▸ **AIM OF THE TASK**
Exclude images, then output the remaining data verbatim.

▸ **GIVEN RECORDS**
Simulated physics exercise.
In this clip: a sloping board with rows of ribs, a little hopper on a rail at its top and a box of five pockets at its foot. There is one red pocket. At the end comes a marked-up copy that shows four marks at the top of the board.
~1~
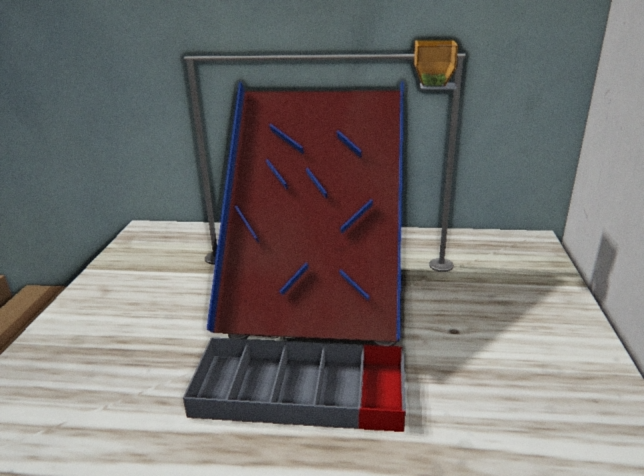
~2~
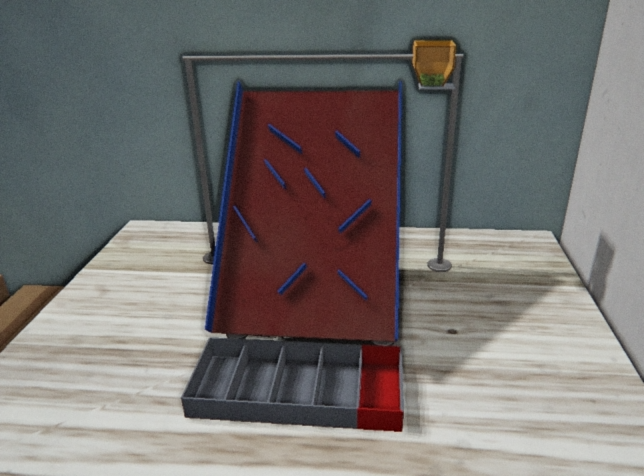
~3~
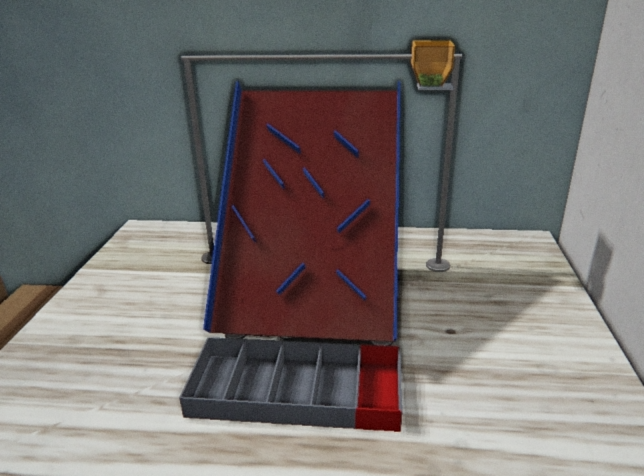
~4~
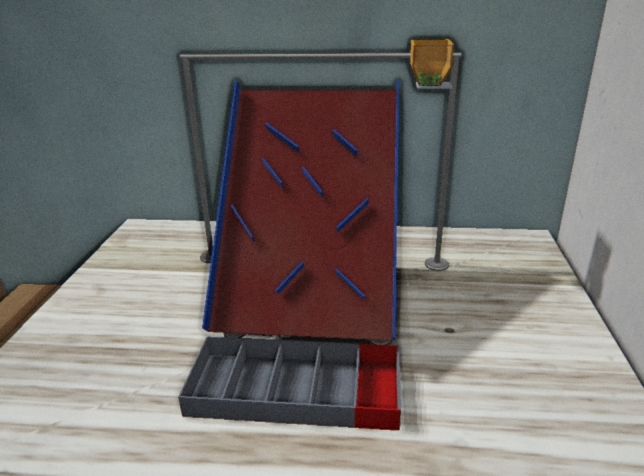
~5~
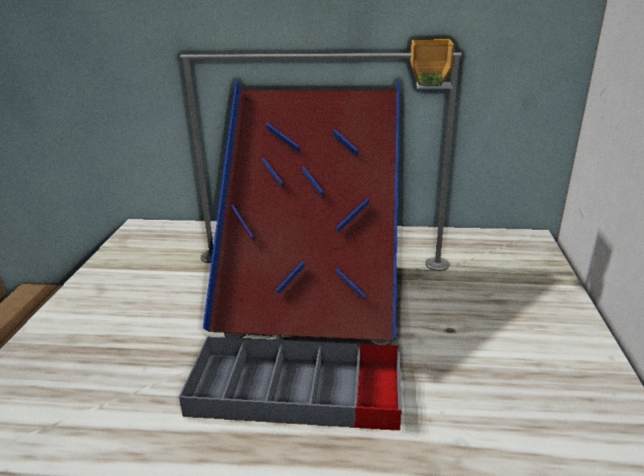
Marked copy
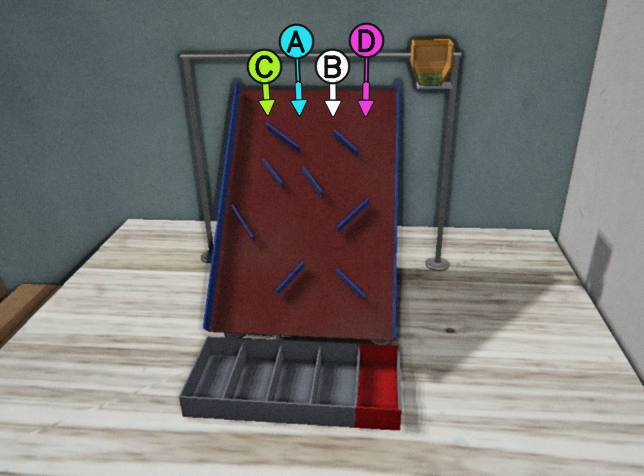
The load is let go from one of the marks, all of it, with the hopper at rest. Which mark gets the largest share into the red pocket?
D.
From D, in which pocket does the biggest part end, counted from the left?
The fifth.
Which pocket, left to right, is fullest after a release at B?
The third from the left.
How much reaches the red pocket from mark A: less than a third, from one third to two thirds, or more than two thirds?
Mark A gives less than a third.
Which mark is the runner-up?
B it is.
On the marked copy, mark A meets the board at (299, 109); mark B meets the board at (333, 110); mark C meets the board at (267, 109); mark D meets the board at (365, 110).
For mark A, only a few in the red pocket, all but a few in other pockets, only a few outside the box.
For mark B, close to a quarter in the red pocket, close to half in other pockets, close to a quarter outside the box.
For mark C, none at all in the red pocket, all but a few in other pockets, a small share outside the box.
For mark D, close to half in the red pocket, a small share in other pockets, close to a third outside the box.
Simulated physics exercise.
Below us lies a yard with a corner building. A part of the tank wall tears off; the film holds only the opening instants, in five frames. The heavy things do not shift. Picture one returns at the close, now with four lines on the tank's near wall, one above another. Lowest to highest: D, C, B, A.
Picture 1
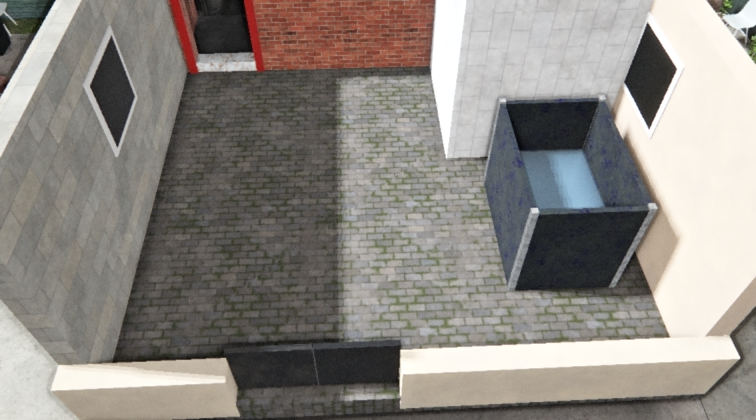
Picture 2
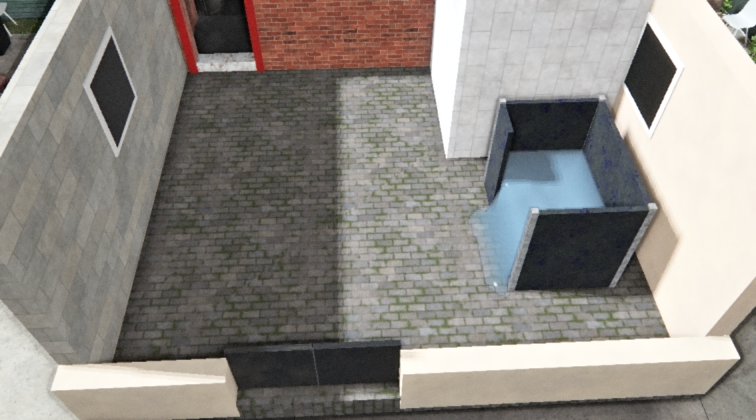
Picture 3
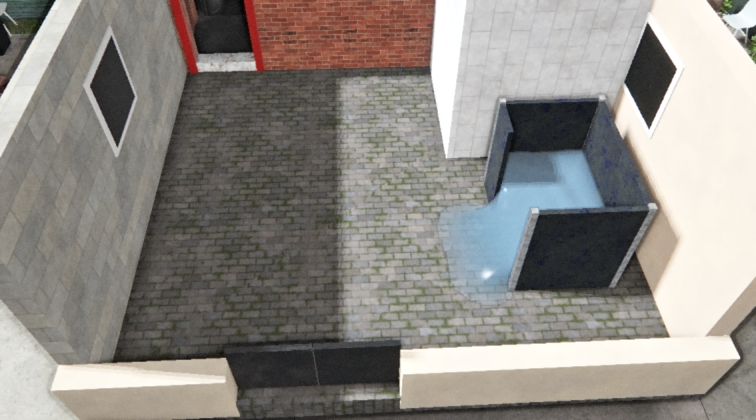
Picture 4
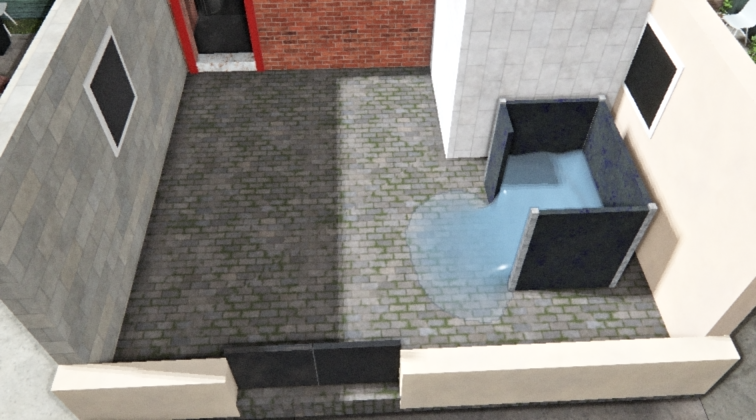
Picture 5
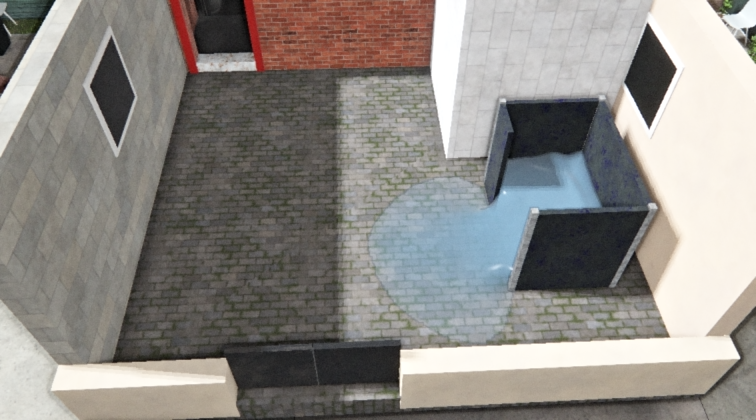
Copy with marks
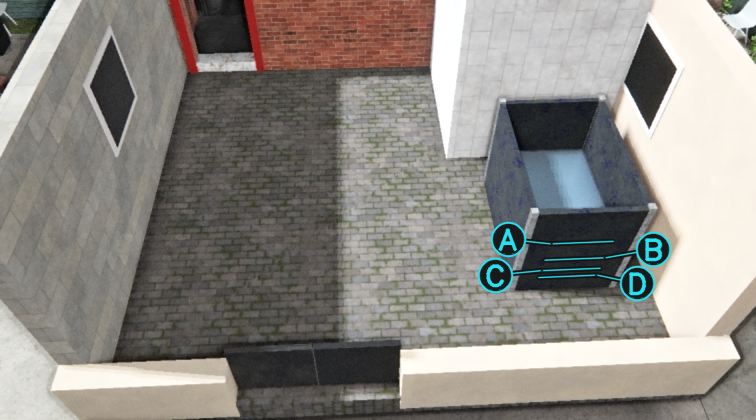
We see a walled paved yard from above, with a dark open-topped tank at right. The tank's left side opens and pale blue water pours out, spreading leftward over the paving in a widening, thinning rounded sheet.
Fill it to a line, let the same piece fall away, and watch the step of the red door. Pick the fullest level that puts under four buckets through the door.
A.
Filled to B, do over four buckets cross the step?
No.
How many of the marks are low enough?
All four.
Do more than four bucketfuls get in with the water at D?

▸ **RESULT OF THE TASK**
Simulated physics exercise.
In this clip: a sloping board with rows of ribs, a little hopper on a rail at its top and a box of five pockets at its foot. There is one red pocket. At the end comes a marked-up copy that shows four marks at the top of the board.
~1~
~2~
~3~
~4~
~5~
Marked copy
The load is let go from one of the marks, all of it, with the hopper at rest. Which mark gets the largest share into the red pocket?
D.
From D, in which pocket does the biggest part end, counted from the left?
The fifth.
Which pocket, left to right, is fullest after a release at B?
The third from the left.
How much reaches the red pocket from mark A: less than a third, from one third to two thirds, or more than two thirds?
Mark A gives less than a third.
Which mark is the runner-up?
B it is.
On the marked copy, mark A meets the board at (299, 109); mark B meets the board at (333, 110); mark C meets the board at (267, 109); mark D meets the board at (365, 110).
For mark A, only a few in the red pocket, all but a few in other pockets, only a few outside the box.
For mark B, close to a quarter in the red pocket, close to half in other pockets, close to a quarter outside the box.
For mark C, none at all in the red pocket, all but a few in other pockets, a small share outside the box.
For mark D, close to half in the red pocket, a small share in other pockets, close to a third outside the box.
Simulated physics exercise.
Below us lies a yard with a corner building. A part of the tank wall tears off; the film holds only the opening instants, in five frames. The heavy things do not shift. Picture one returns at the close, now with four lines on the tank's near wall, one above another. Lowest to highest: D, C, B, A.
Picture 1
Picture 2
Picture 3
Picture 4
Picture 5
Copy with marks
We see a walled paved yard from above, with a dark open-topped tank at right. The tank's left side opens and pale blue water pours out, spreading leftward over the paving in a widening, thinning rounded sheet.
Fill it to a line, let the same piece fall away, and watch the step of the red door. Pick the fullest level that puts under four buckets through the door.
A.
Filled to B, do over four buckets cross the step?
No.
How many of the marks are low enough?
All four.
Do more than four bucketfuls get in with the water at D?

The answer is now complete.